**Stored data**
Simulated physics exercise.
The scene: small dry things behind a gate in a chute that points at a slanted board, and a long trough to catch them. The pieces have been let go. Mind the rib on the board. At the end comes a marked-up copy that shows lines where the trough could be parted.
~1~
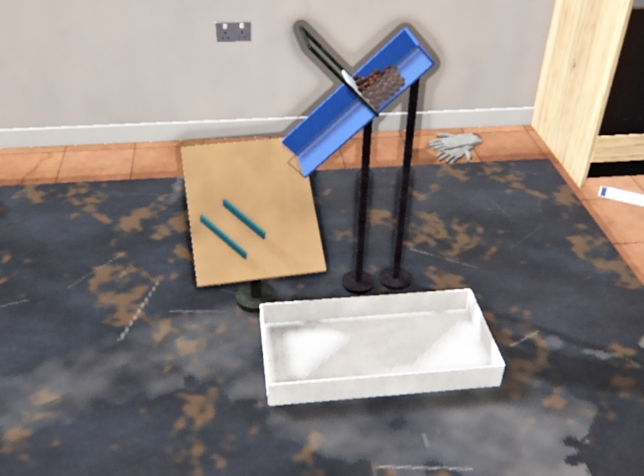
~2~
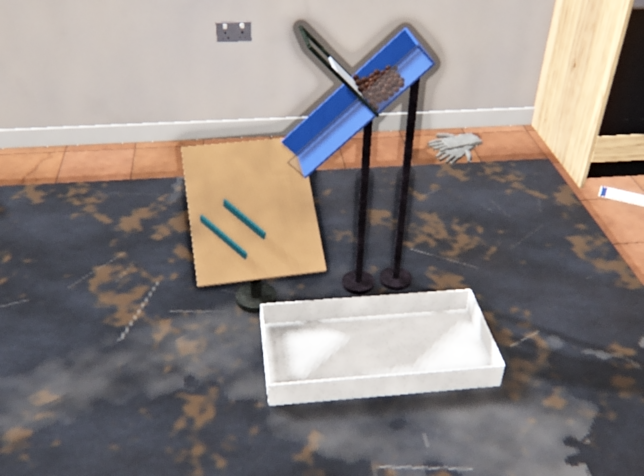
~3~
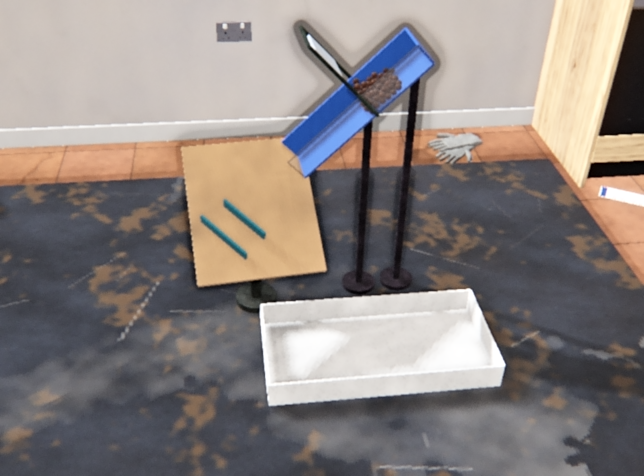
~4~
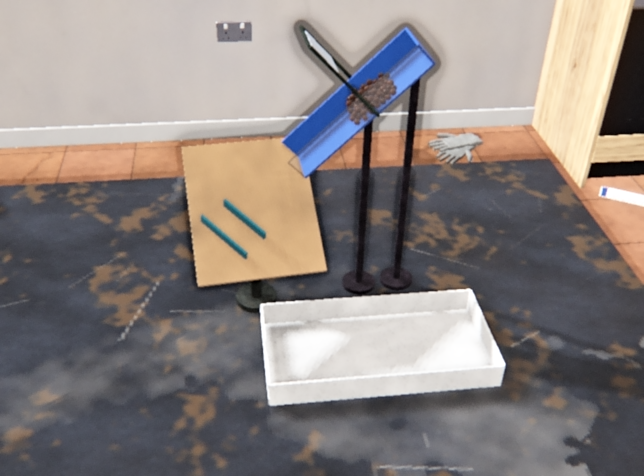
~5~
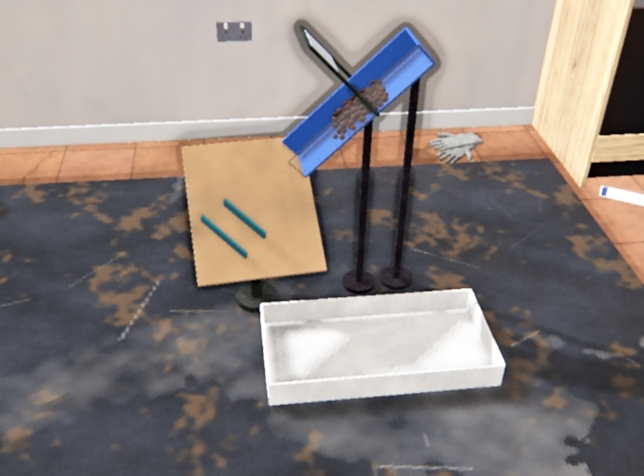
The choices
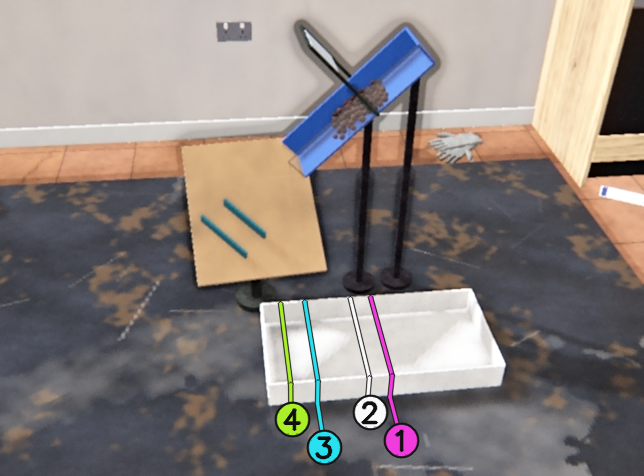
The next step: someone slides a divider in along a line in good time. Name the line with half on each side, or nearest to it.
3.
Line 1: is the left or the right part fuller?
The left side.
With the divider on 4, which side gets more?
The right side.
On the marked copy, line 1 crosses the front rim at (391, 374); line 2 crosses the front rim at (369, 376); line 3 crosses the front rim at (317, 380); line 4 crosses the front rim at (290, 383).
If 1 is chosen, of what is caught, all on the left of the divider, none on the right.
If 2 is chosen, of what is caught, nearly all on the left of the divider, a stray few on the right.
If 3 is chosen, of what is caught, about a third on the left of the divider, about two thirds on the right.
If 4 is chosen, of what is caught, a small part on the left of the divider, nearly all on the right.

**Task goal**
Give back the lines above exactly, from the one with "The next step: someone" through the last line.

**Output**
The next step: someone slides a divider in along a line in good time. Name the line with half on each side, or nearest to it.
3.
Line 1: is the left or the right part fuller?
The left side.
With the divider on 4, which side gets more?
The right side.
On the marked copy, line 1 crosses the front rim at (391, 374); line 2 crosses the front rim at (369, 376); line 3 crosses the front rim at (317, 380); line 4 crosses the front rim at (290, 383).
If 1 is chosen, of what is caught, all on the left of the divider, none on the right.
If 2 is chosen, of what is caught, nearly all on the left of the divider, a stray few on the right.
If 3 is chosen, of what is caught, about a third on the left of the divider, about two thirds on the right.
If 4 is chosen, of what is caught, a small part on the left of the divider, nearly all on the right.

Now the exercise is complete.